Every record below should be transcribed exactly. Omit the images.

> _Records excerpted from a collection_
---------------
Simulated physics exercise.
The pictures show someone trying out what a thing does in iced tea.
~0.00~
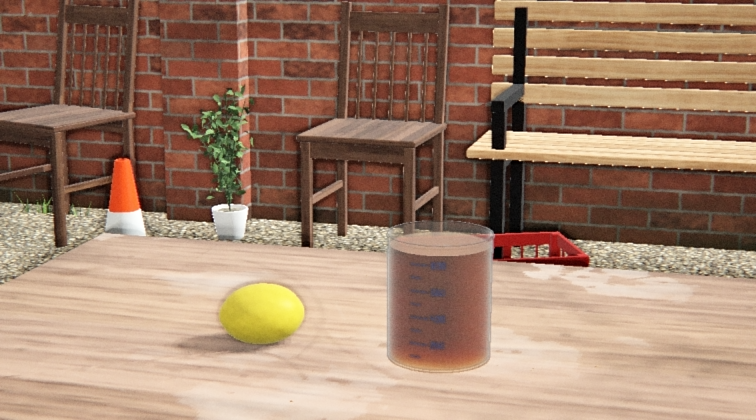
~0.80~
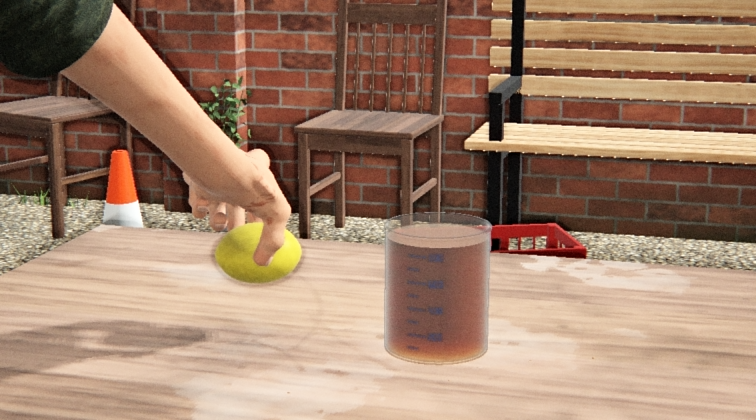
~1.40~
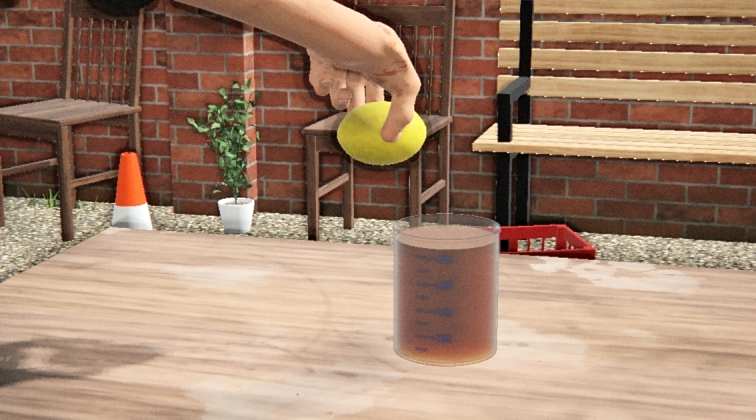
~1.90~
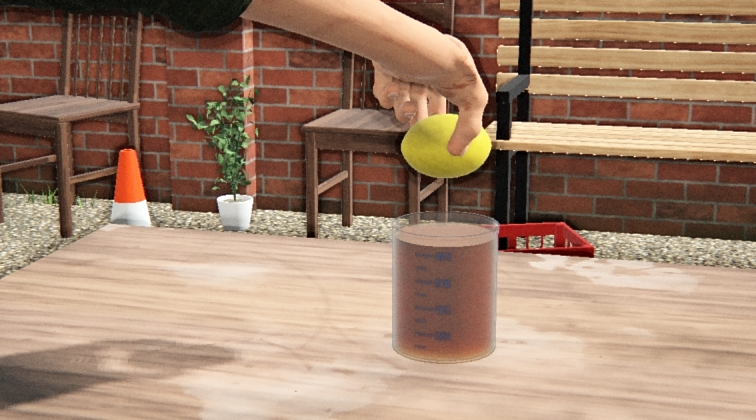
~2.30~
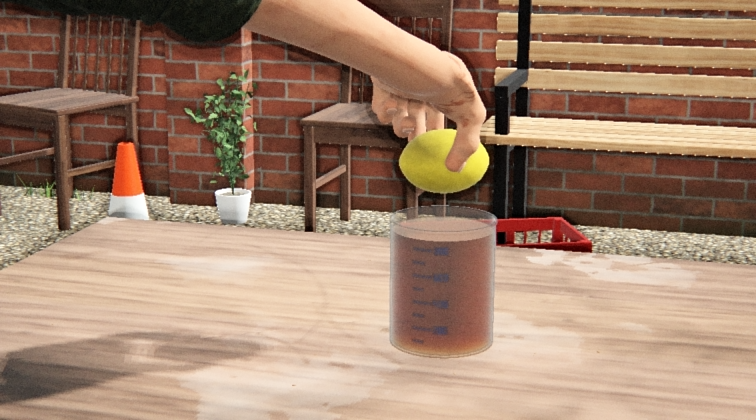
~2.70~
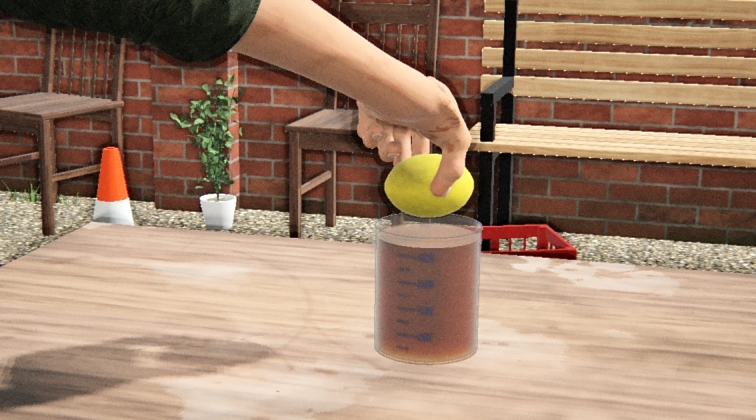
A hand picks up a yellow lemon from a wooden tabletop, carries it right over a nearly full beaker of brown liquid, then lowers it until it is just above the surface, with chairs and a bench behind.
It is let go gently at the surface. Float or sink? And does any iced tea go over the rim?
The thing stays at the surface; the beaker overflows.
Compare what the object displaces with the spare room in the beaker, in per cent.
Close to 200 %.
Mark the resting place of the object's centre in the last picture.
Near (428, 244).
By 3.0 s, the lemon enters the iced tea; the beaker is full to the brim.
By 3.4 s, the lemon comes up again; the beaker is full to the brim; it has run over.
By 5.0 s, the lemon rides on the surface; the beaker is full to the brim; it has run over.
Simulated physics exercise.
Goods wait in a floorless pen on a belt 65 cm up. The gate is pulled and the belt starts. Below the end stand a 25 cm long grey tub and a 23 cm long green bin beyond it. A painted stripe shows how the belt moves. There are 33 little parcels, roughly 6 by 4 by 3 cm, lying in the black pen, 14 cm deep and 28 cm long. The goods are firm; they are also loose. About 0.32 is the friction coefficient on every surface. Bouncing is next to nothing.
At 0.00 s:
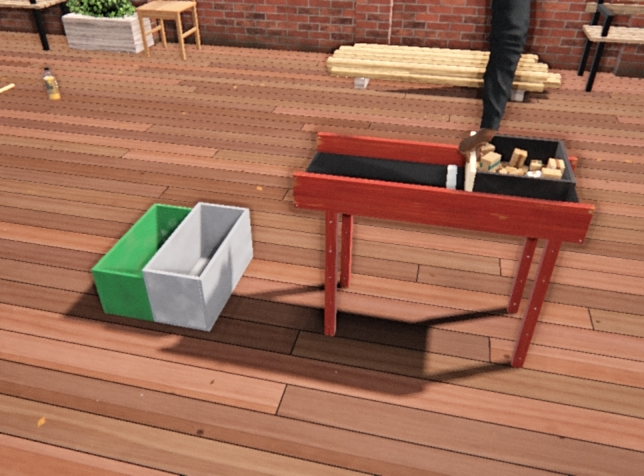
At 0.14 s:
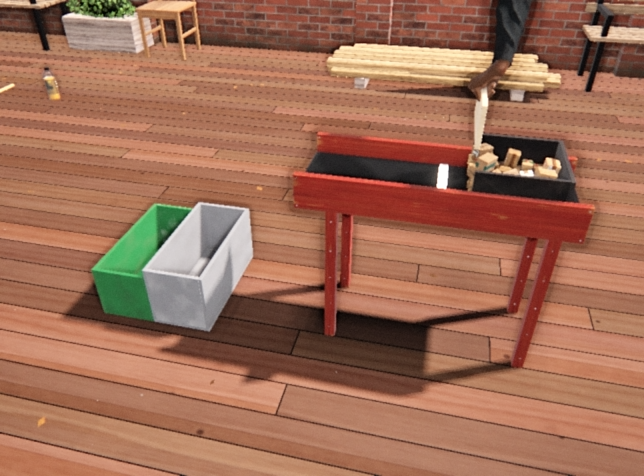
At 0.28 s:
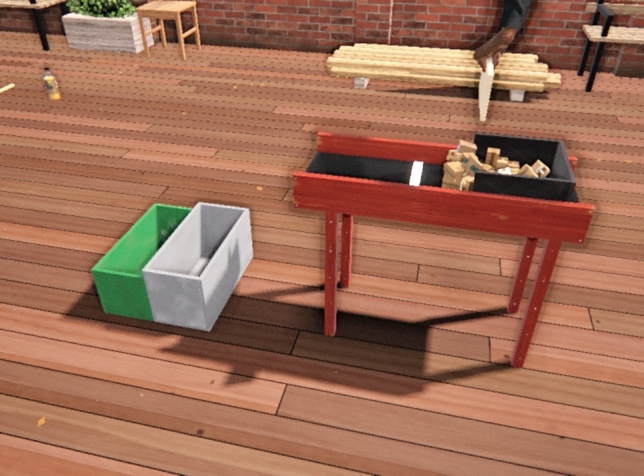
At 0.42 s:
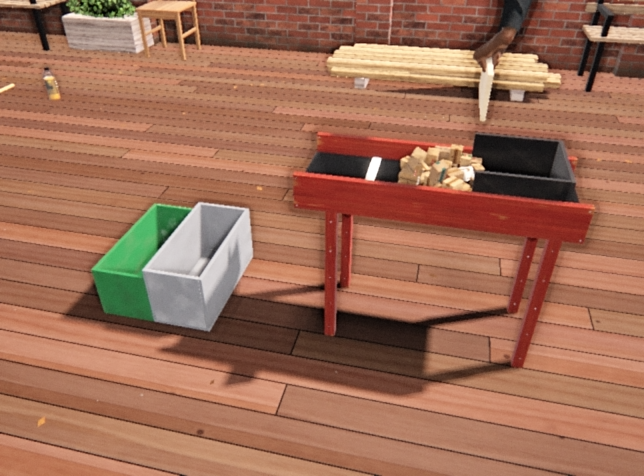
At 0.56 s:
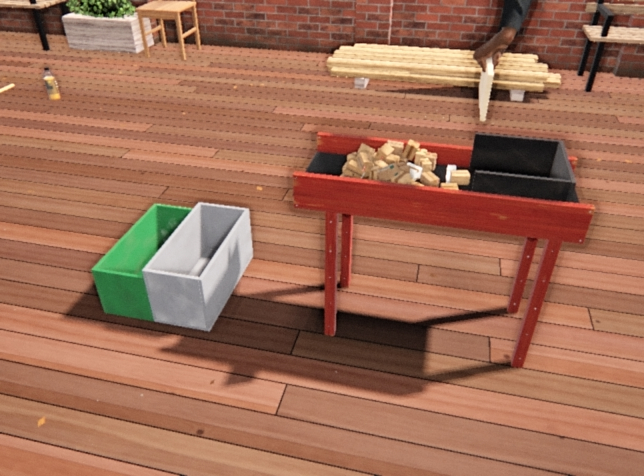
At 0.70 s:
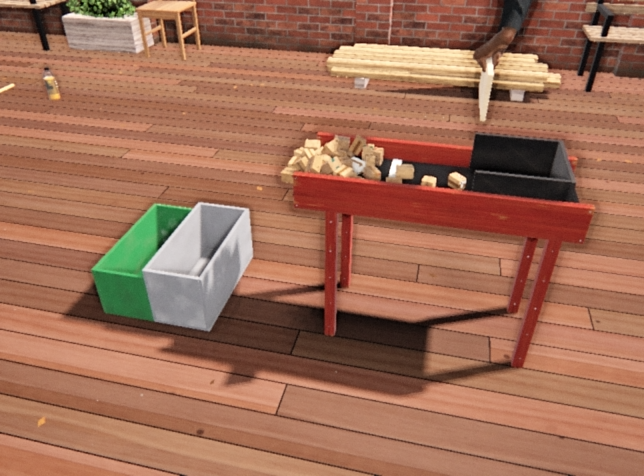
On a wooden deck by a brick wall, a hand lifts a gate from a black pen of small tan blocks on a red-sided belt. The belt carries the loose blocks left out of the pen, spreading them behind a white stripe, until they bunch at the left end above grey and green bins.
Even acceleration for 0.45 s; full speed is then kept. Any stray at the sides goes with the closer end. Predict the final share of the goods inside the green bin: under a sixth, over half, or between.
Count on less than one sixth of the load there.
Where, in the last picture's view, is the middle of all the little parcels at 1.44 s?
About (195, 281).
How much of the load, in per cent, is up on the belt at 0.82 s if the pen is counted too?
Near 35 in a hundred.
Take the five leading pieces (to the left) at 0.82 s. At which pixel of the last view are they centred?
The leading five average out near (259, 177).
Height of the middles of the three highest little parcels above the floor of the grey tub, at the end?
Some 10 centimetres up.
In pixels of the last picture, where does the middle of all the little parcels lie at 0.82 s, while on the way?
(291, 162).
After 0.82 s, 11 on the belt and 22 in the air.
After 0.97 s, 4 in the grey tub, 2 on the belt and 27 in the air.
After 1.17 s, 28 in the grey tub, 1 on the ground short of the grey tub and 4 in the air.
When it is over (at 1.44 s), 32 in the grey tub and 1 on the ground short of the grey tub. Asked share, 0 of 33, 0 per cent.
---------------
> _TASK SOLUTION_
Simulated physics exercise.
The pictures show someone trying out what a thing does in iced tea.
~0.00~
~0.80~
~1.40~
~1.90~
~2.30~
~2.70~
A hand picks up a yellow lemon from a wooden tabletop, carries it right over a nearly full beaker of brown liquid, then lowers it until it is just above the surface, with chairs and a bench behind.
It is let go gently at the surface. Float or sink? And does any iced tea go over the rim?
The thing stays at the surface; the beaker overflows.
Compare what the object displaces with the spare room in the beaker, in per cent.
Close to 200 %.
Mark the resting place of the object's centre in the last picture.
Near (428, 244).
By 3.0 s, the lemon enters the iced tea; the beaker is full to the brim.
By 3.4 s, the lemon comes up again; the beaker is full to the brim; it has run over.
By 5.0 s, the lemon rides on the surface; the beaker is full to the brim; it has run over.
Simulated physics exercise.
Goods wait in a floorless pen on a belt 65 cm up. The gate is pulled and the belt starts. Below the end stand a 25 cm long grey tub and a 23 cm long green bin beyond it. A painted stripe shows how the belt moves. There are 33 little parcels, roughly 6 by 4 by 3 cm, lying in the black pen, 14 cm deep and 28 cm long. The goods are firm; they are also loose. About 0.32 is the friction coefficient on every surface. Bouncing is next to nothing.
At 0.00 s:
At 0.14 s:
At 0.28 s:
At 0.42 s:
At 0.56 s:
At 0.70 s:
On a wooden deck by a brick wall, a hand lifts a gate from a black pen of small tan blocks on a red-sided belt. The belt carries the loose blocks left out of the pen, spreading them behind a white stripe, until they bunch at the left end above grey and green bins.
Even acceleration for 0.45 s; full speed is then kept. Any stray at the sides goes with the closer end. Predict the final share of the goods inside the green bin: under a sixth, over half, or between.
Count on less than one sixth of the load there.
Where, in the last picture's view, is the middle of all the little parcels at 1.44 s?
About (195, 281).
How much of the load, in per cent, is up on the belt at 0.82 s if the pen is counted too?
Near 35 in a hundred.
Take the five leading pieces (to the left) at 0.82 s. At which pixel of the last view are they centred?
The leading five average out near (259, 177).
Height of the middles of the three highest little parcels above the floor of the grey tub, at the end?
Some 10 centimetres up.
In pixels of the last picture, where does the middle of all the little parcels lie at 0.82 s, while on the way?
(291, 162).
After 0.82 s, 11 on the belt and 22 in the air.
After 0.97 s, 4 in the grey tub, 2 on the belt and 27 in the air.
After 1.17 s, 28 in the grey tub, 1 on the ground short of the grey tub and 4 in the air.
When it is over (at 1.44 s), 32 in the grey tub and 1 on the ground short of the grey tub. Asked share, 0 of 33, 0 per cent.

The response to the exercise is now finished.